§ **TASK DIRECTIONS**:
Report how many lines of the following entries include the string "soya"; respond with the number alone.

§ **INPUT DATA**:

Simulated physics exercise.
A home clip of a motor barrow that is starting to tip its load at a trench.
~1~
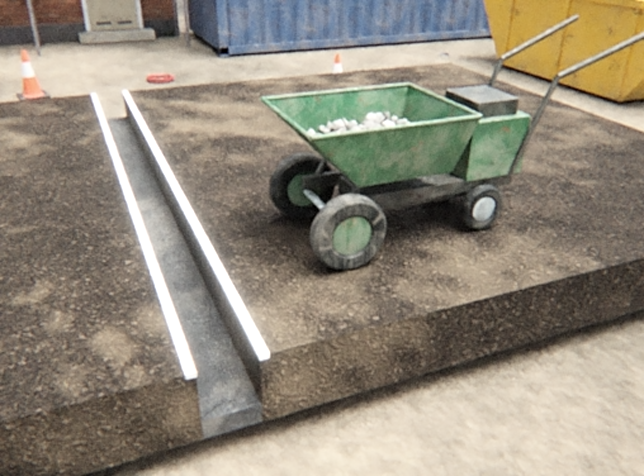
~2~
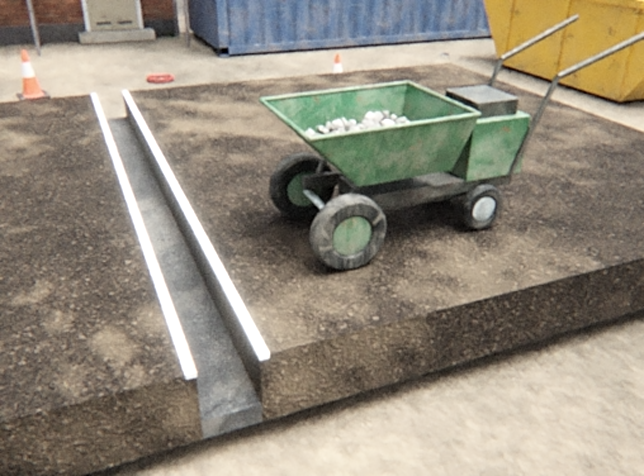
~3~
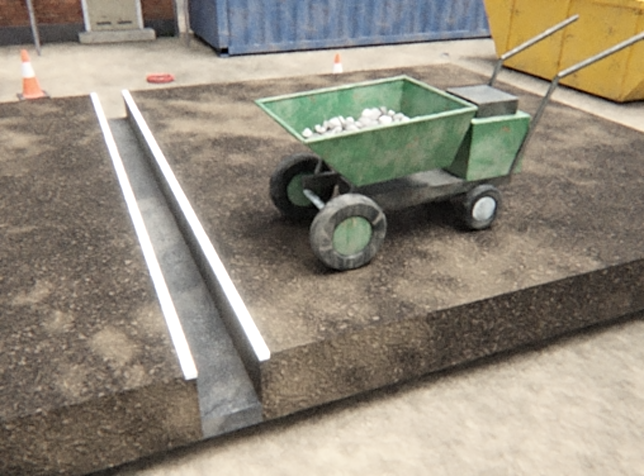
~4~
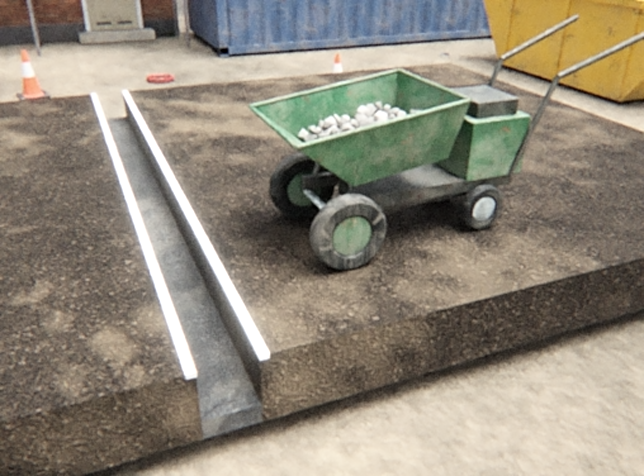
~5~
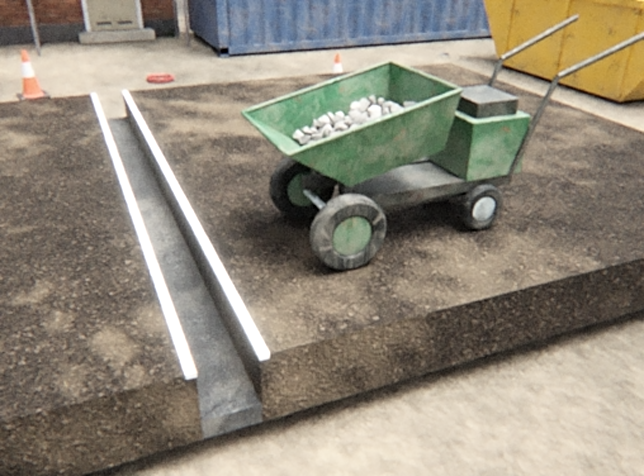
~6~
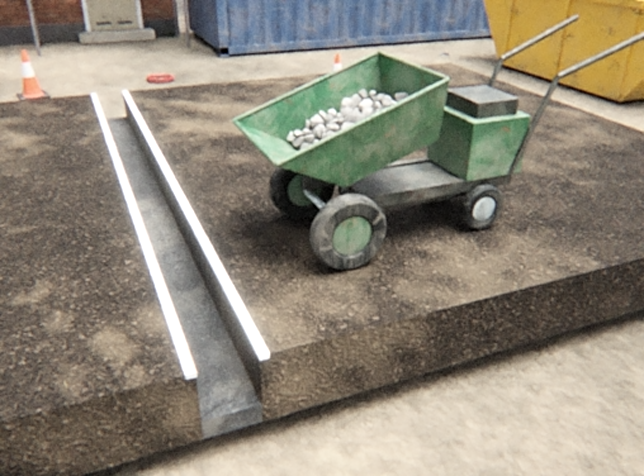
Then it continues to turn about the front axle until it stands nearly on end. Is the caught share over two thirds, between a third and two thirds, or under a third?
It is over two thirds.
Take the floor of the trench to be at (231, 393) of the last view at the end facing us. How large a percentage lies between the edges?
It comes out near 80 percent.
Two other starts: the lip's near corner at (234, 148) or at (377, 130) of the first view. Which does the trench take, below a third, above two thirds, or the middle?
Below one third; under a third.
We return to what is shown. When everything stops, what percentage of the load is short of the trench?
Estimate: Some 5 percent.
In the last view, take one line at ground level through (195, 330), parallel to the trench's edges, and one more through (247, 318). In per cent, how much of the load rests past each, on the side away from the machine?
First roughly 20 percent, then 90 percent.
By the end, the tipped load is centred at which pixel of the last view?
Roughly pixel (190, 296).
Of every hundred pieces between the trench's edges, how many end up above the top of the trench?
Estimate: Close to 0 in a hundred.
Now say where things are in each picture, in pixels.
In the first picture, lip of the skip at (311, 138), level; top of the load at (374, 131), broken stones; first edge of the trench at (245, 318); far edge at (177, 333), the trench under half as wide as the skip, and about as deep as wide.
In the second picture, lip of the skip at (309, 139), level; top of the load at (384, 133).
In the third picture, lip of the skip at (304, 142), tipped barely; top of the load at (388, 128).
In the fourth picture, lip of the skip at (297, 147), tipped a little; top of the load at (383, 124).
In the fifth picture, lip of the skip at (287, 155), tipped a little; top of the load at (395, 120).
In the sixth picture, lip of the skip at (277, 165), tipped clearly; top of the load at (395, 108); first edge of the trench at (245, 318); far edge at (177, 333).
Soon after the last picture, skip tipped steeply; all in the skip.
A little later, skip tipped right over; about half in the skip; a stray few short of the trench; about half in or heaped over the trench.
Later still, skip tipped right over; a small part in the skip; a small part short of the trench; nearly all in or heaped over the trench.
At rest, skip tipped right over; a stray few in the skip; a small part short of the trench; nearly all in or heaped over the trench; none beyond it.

--

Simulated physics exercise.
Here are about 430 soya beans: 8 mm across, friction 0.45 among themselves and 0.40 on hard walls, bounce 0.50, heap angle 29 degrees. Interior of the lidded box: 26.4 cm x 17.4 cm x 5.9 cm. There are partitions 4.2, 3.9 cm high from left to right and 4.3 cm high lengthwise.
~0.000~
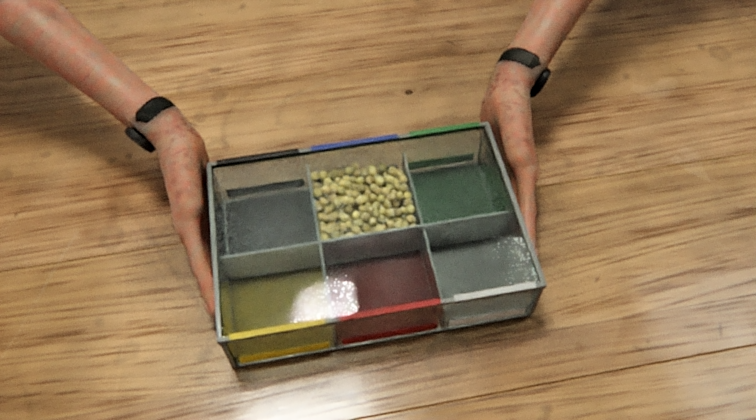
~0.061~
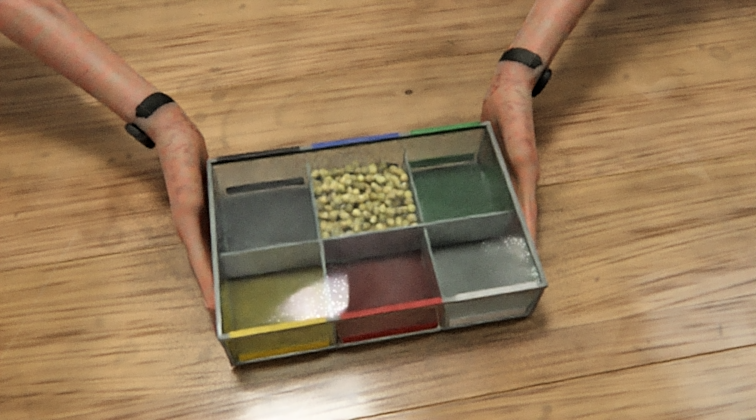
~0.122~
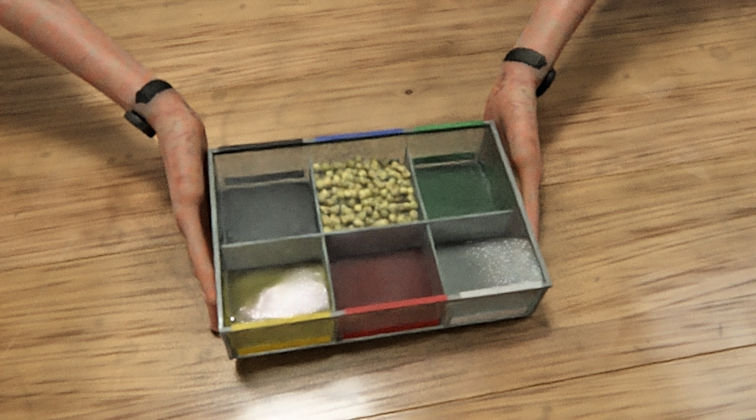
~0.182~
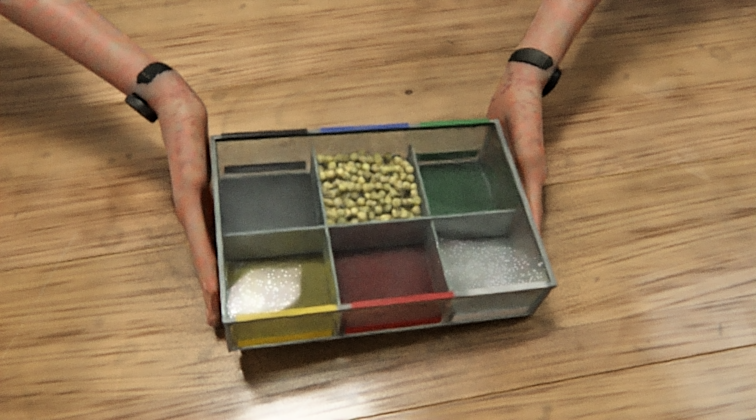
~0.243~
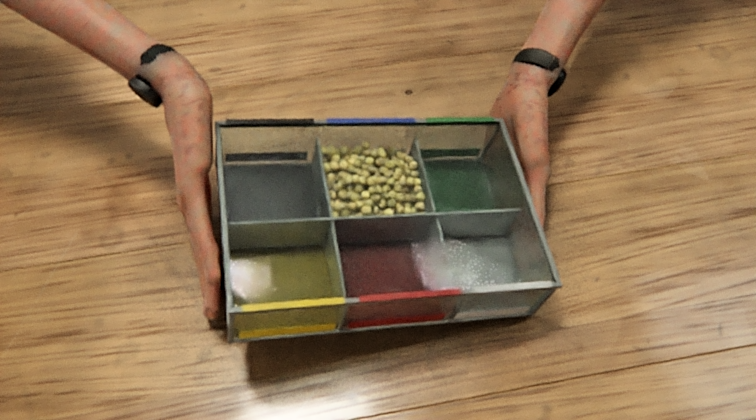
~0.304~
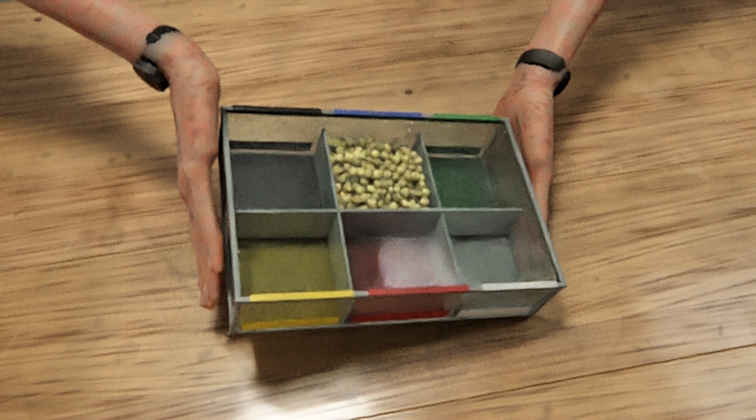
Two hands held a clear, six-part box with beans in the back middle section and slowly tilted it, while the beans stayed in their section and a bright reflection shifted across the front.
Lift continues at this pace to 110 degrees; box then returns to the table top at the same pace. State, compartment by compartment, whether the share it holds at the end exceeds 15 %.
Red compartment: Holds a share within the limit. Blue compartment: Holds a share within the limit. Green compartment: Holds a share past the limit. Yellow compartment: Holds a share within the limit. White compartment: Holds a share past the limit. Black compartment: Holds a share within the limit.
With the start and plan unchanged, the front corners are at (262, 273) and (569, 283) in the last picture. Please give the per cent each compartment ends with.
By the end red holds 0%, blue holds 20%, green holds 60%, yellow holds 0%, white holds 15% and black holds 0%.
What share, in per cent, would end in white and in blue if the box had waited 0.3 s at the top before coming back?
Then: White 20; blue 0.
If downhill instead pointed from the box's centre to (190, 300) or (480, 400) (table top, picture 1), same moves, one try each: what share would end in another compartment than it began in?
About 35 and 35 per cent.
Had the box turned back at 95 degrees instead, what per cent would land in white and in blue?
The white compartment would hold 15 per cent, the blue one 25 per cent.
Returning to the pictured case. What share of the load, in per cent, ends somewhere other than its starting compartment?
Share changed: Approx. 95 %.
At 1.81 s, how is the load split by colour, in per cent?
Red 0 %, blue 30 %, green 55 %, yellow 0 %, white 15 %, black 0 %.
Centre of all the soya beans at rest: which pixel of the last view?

==

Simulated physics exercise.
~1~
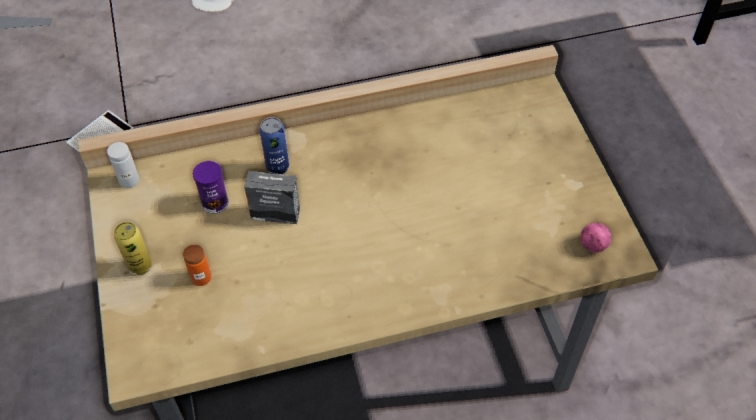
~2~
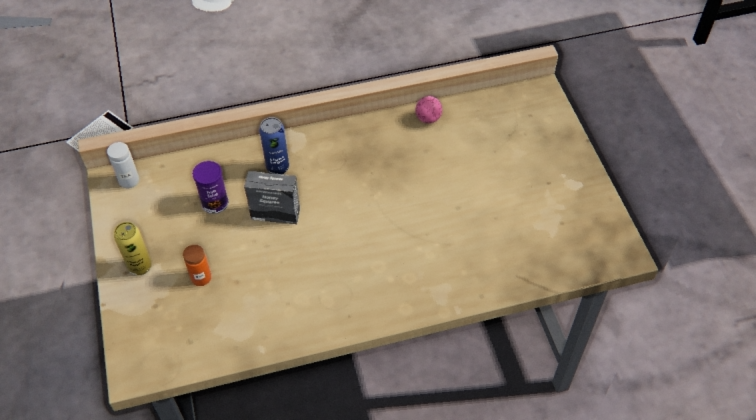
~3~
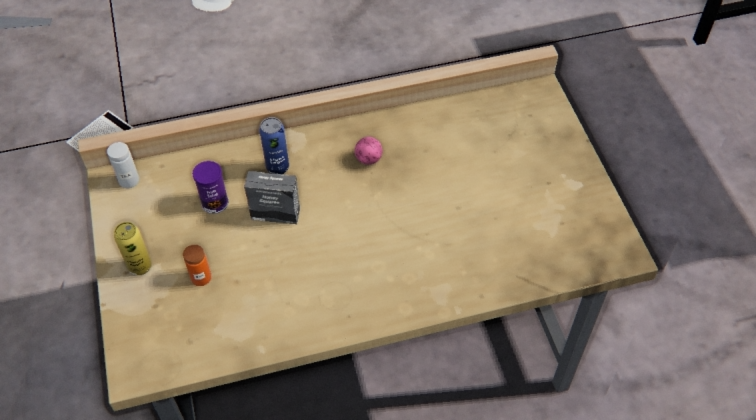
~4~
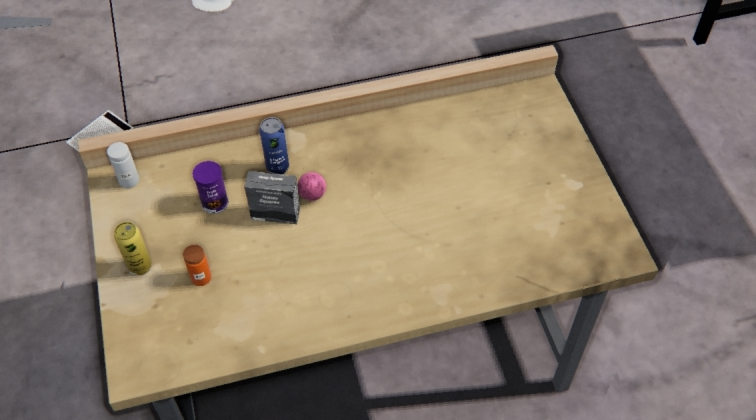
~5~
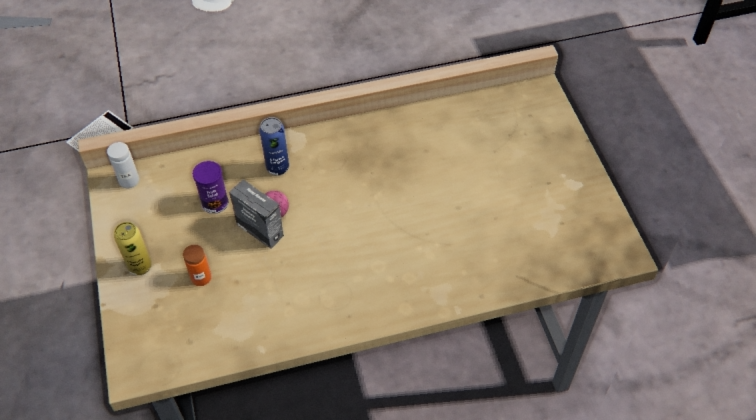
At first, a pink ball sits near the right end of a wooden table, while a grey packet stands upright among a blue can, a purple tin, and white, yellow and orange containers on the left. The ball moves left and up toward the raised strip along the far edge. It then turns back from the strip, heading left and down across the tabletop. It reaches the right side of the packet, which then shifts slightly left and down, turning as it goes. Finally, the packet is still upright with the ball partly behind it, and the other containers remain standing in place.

§ **CORRECT RESULT**:
2